## SHORT PROBLEM:
Pictures do not belong in the copy, so please give every entry below again exactly.

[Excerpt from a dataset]
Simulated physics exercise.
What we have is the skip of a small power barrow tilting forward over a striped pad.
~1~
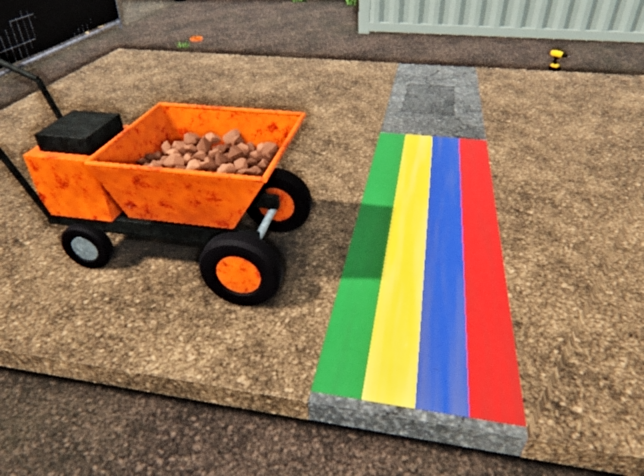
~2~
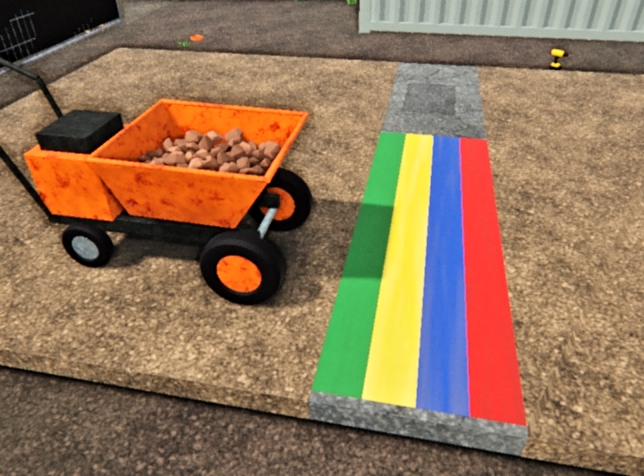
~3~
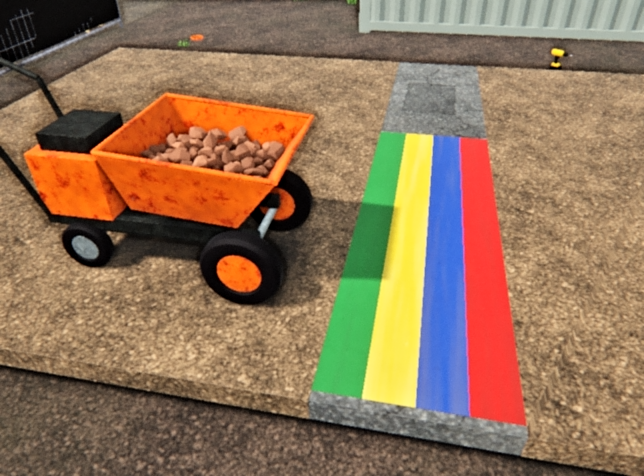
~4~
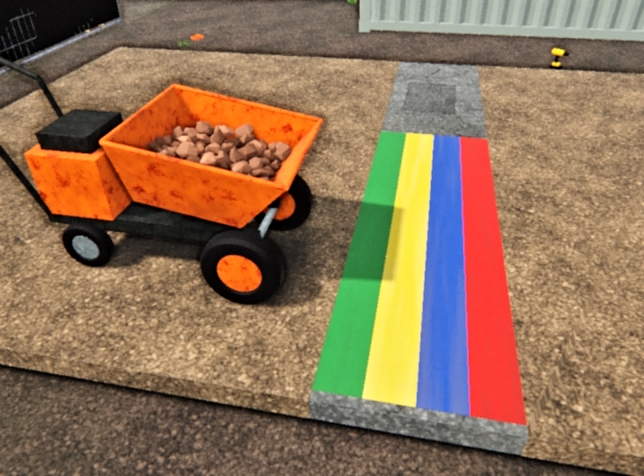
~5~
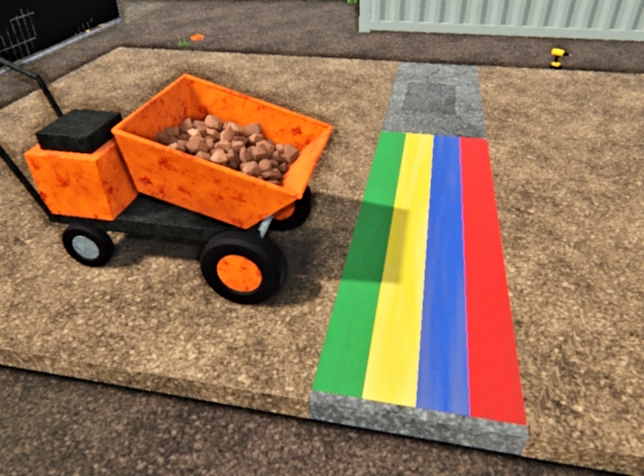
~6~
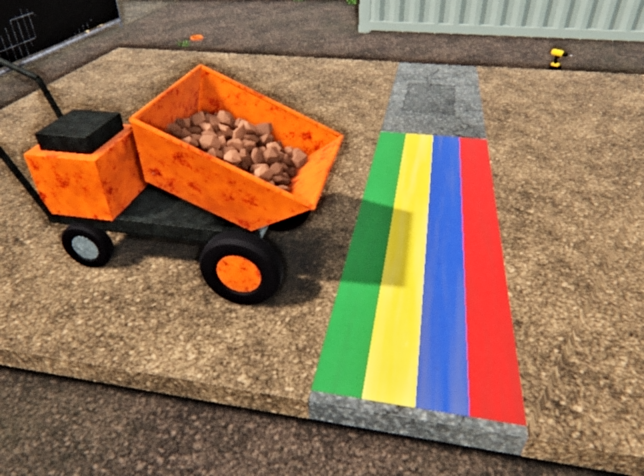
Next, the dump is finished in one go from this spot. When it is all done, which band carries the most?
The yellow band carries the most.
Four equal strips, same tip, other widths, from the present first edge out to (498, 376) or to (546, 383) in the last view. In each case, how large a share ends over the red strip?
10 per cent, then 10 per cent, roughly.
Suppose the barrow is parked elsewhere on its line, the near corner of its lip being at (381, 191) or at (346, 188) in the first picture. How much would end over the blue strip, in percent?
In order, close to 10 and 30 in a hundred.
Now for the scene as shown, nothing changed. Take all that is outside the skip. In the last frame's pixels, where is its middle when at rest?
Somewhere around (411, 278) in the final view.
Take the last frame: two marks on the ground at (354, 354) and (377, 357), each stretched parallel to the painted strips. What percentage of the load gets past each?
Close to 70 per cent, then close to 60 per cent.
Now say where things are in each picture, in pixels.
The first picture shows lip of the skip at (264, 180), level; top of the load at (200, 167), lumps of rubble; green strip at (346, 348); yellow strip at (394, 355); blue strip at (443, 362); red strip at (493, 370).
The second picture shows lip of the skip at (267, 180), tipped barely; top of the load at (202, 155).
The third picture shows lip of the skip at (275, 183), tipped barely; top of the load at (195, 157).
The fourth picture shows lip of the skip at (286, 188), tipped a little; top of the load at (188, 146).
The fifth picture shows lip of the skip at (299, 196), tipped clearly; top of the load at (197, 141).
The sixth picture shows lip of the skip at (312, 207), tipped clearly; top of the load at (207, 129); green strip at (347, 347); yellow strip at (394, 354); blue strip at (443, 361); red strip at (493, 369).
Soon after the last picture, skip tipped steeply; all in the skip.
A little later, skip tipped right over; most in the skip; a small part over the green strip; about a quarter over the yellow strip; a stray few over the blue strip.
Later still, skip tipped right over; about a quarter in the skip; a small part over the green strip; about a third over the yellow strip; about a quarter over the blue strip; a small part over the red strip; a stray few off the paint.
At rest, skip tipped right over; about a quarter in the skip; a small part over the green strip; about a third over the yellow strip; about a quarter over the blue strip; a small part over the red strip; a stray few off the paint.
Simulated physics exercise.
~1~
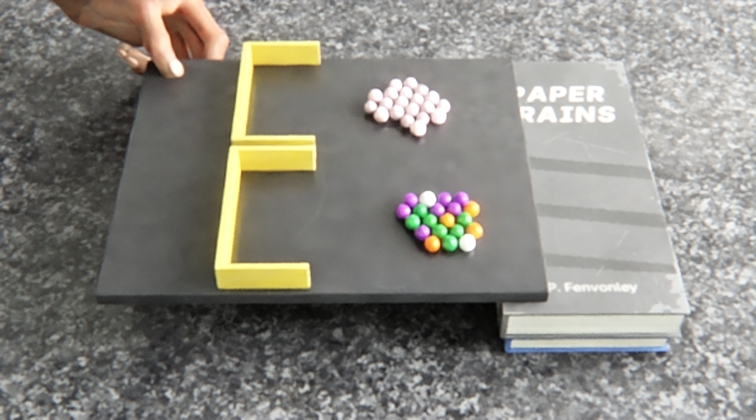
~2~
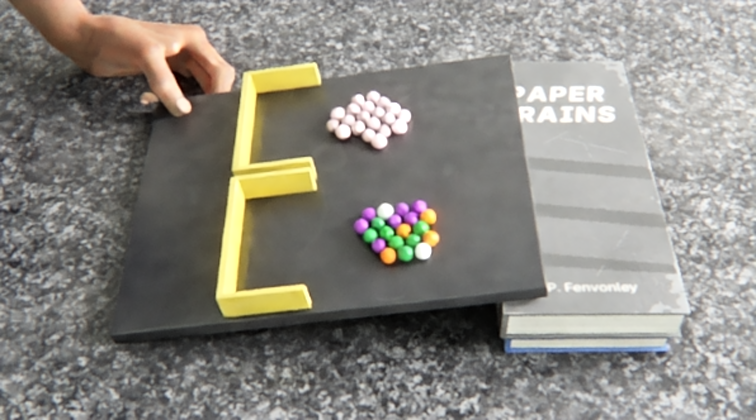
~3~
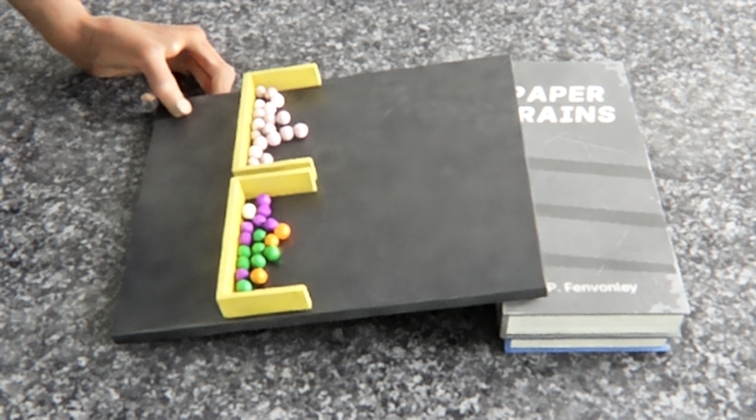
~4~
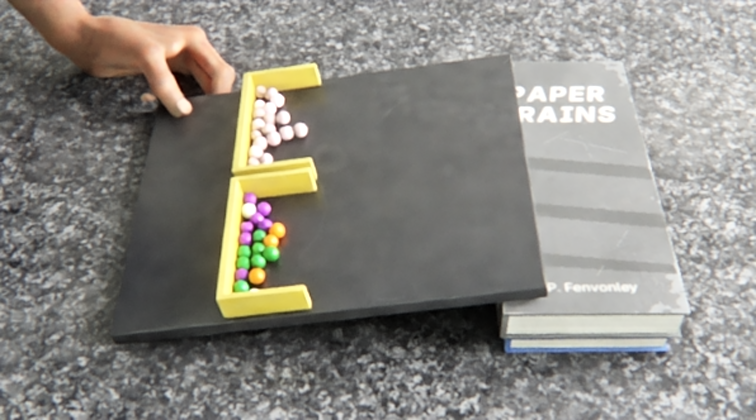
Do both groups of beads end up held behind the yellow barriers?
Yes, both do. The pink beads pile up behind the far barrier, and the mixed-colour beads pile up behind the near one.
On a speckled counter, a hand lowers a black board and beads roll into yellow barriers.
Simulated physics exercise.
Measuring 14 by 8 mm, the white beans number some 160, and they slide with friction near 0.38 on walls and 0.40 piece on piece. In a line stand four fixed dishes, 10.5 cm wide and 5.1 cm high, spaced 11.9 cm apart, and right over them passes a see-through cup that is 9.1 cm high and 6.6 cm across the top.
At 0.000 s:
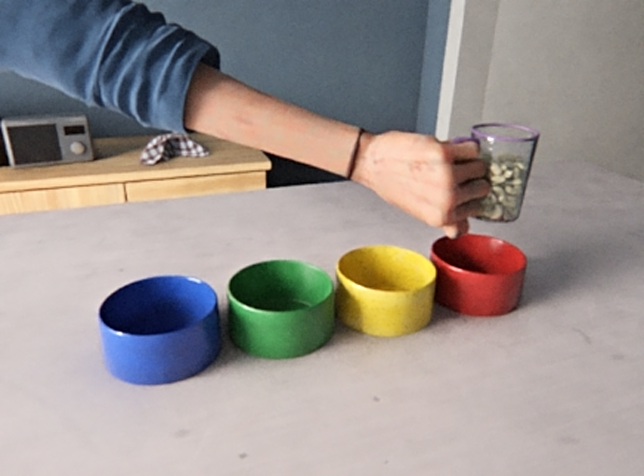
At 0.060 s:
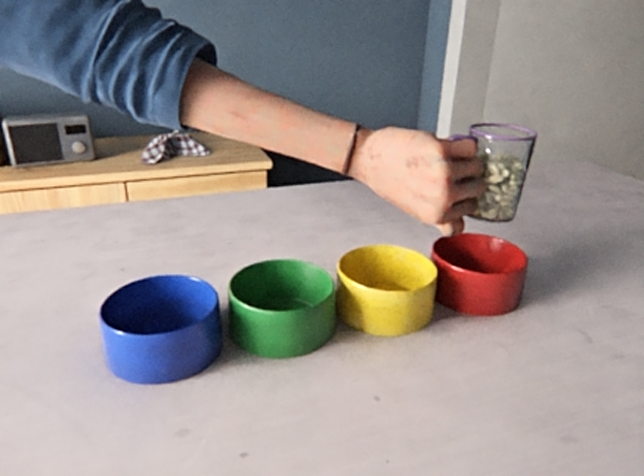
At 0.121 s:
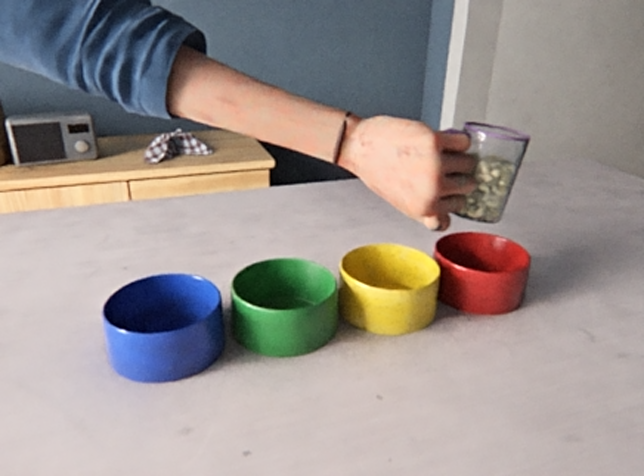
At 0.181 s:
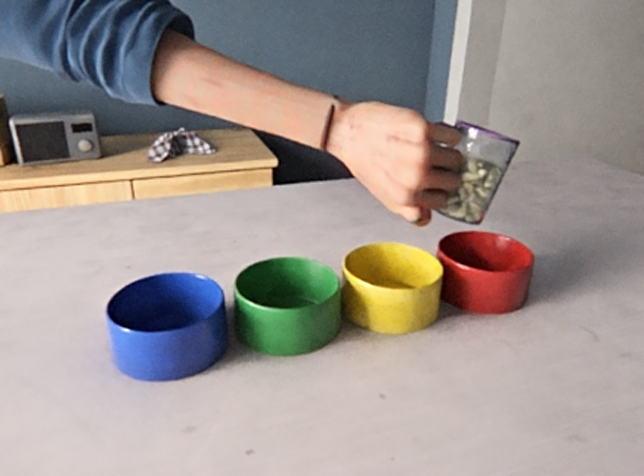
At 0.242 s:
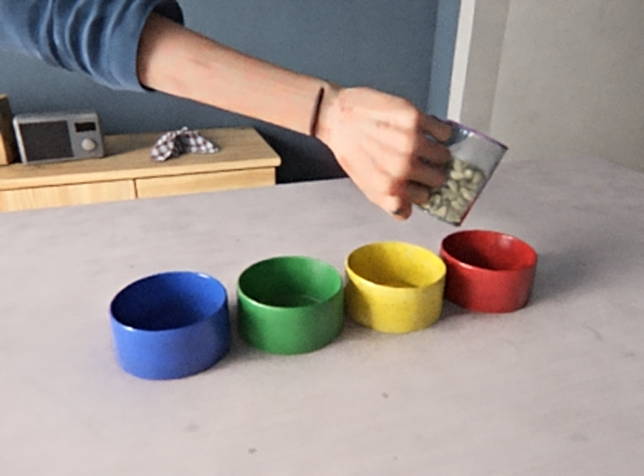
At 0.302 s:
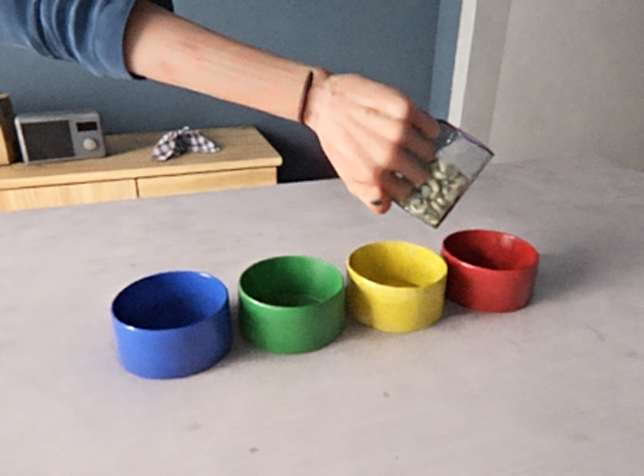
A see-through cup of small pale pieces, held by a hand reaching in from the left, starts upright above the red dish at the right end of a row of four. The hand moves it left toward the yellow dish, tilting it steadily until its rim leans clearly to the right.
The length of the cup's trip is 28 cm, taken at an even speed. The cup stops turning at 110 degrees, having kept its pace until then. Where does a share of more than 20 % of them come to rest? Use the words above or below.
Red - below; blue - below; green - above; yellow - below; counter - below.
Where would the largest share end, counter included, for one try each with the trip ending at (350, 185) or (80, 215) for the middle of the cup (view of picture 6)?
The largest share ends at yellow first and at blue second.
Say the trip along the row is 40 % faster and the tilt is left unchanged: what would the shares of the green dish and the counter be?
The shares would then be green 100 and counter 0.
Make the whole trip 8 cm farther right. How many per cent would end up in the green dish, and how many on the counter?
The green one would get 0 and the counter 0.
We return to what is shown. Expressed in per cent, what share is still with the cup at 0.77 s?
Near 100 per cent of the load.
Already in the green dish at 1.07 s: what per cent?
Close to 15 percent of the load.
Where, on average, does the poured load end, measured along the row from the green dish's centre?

## WRITTEN RESPONSE:
Simulated physics exercise.
What we have is the skip of a small power barrow tilting forward over a striped pad.
~1~
~2~
~3~
~4~
~5~
~6~
Next, the dump is finished in one go from this spot. When it is all done, which band carries the most?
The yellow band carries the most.
Four equal strips, same tip, other widths, from the present first edge out to (498, 376) or to (546, 383) in the last view. In each case, how large a share ends over the red strip?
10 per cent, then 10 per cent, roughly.
Suppose the barrow is parked elsewhere on its line, the near corner of its lip being at (381, 191) or at (346, 188) in the first picture. How much would end over the blue strip, in percent?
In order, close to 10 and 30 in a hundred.
Now for the scene as shown, nothing changed. Take all that is outside the skip. In the last frame's pixels, where is its middle when at rest?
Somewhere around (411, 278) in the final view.
Take the last frame: two marks on the ground at (354, 354) and (377, 357), each stretched parallel to the painted strips. What percentage of the load gets past each?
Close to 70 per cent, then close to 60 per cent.
Now say where things are in each picture, in pixels.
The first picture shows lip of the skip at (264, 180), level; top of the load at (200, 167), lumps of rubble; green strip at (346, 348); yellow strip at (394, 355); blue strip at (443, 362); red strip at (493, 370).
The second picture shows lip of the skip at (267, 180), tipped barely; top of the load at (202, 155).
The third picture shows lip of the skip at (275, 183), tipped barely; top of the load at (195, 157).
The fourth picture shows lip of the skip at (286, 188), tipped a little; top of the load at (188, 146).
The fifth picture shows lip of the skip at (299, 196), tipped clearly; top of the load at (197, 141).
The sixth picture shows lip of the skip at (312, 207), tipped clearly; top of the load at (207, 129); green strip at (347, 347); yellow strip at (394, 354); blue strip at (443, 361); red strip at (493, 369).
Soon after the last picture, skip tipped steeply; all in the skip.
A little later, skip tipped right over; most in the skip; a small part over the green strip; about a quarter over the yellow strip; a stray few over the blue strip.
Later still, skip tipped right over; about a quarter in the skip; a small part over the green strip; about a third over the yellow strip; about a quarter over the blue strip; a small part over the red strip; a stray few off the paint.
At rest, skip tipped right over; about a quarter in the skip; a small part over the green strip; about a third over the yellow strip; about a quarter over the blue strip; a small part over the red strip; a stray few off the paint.
Simulated physics exercise.
~1~
~2~
~3~
~4~
Do both groups of beads end up held behind the yellow barriers?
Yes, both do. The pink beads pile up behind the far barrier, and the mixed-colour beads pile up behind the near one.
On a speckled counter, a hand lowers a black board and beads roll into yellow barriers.
Simulated physics exercise.
Measuring 14 by 8 mm, the white beans number some 160, and they slide with friction near 0.38 on walls and 0.40 piece on piece. In a line stand four fixed dishes, 10.5 cm wide and 5.1 cm high, spaced 11.9 cm apart, and right over them passes a see-through cup that is 9.1 cm high and 6.6 cm across the top.
At 0.000 s:
At 0.060 s:
At 0.121 s:
At 0.181 s:
At 0.242 s:
At 0.302 s:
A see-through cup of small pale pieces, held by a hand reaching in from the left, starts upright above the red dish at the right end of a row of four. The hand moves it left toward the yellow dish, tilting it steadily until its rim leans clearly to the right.
The length of the cup's trip is 28 cm, taken at an even speed. The cup stops turning at 110 degrees, having kept its pace until then. Where does a share of more than 20 % of them come to rest? Use the words above or below.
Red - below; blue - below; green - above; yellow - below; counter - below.
Where would the largest share end, counter included, for one try each with the trip ending at (350, 185) or (80, 215) for the middle of the cup (view of picture 6)?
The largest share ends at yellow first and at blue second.
Say the trip along the row is 40 % faster and the tilt is left unchanged: what would the shares of the green dish and the counter be?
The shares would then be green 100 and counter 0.
Make the whole trip 8 cm farther right. How many per cent would end up in the green dish, and how many on the counter?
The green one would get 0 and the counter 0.
We return to what is shown. Expressed in per cent, what share is still with the cup at 0.77 s?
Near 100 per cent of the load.
Already in the green dish at 1.07 s: what per cent?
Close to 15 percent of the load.
Where, on average, does the poured load end, measured along the row from the green dish's centre?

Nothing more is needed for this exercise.